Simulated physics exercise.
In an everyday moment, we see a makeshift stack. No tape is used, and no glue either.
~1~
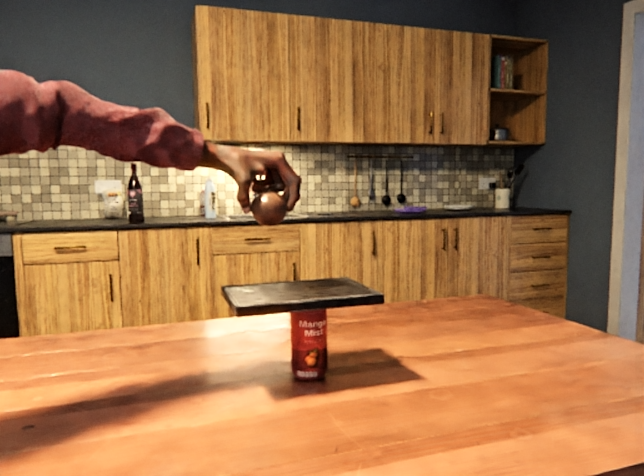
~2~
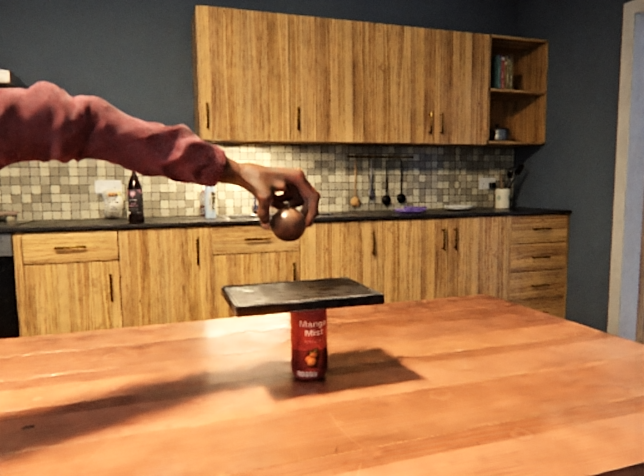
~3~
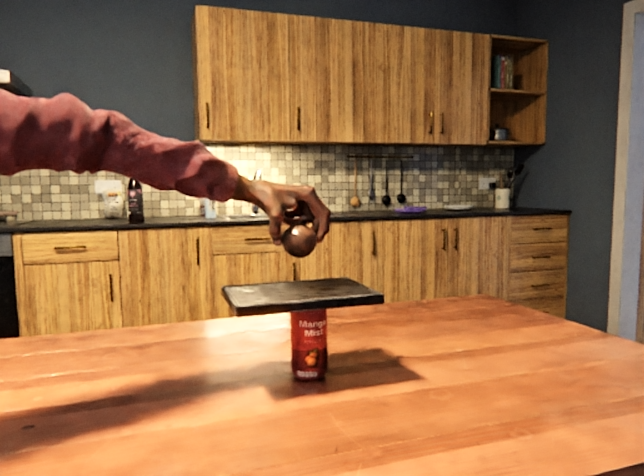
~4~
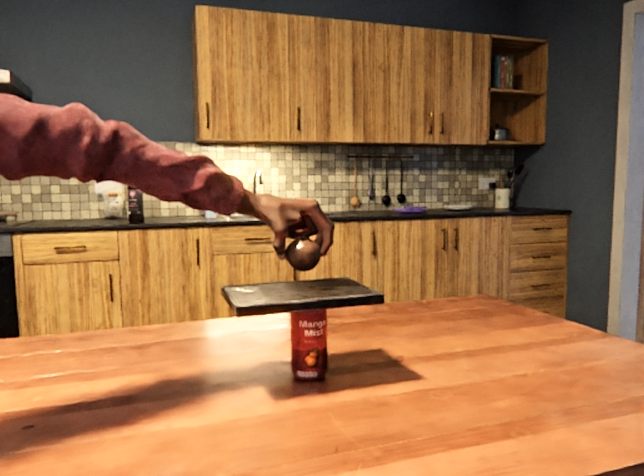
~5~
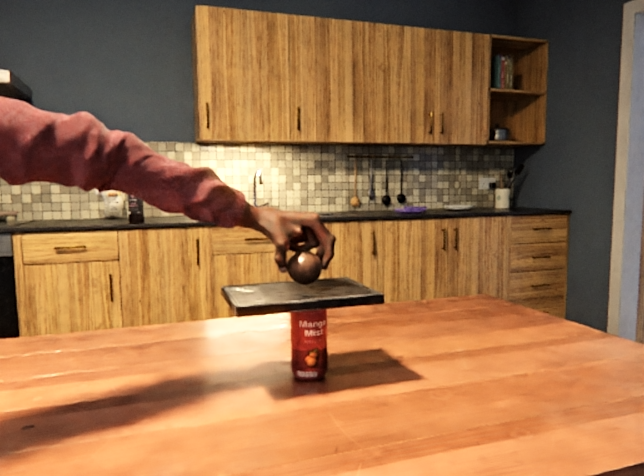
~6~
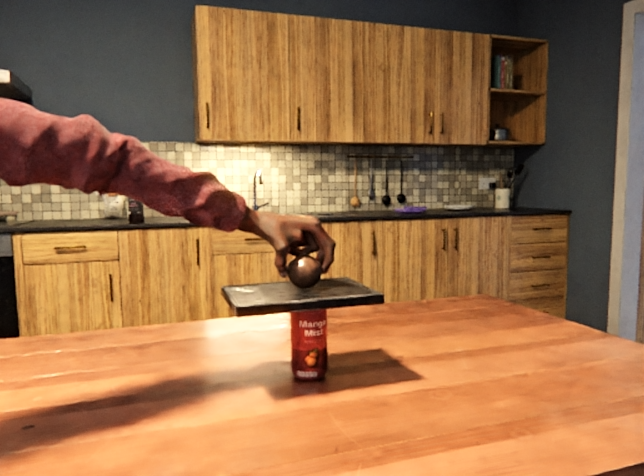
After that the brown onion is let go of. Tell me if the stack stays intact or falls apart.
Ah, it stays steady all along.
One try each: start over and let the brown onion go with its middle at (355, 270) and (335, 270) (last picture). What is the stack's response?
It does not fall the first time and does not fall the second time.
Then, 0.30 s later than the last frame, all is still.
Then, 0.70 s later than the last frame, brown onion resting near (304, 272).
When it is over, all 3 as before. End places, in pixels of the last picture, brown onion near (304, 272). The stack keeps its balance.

> _Exercise details_
Copy the listing exactly. Any image in it stays out of the copy.

> _Task response_
Simulated physics exercise.
In an everyday moment, we see a makeshift stack. No tape is used, and no glue either.
~1~
~2~
~3~
~4~
~5~
~6~
After that the brown onion is let go of. Tell me if the stack stays intact or falls apart.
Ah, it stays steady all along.
One try each: start over and let the brown onion go with its middle at (355, 270) and (335, 270) (last picture). What is the stack's response?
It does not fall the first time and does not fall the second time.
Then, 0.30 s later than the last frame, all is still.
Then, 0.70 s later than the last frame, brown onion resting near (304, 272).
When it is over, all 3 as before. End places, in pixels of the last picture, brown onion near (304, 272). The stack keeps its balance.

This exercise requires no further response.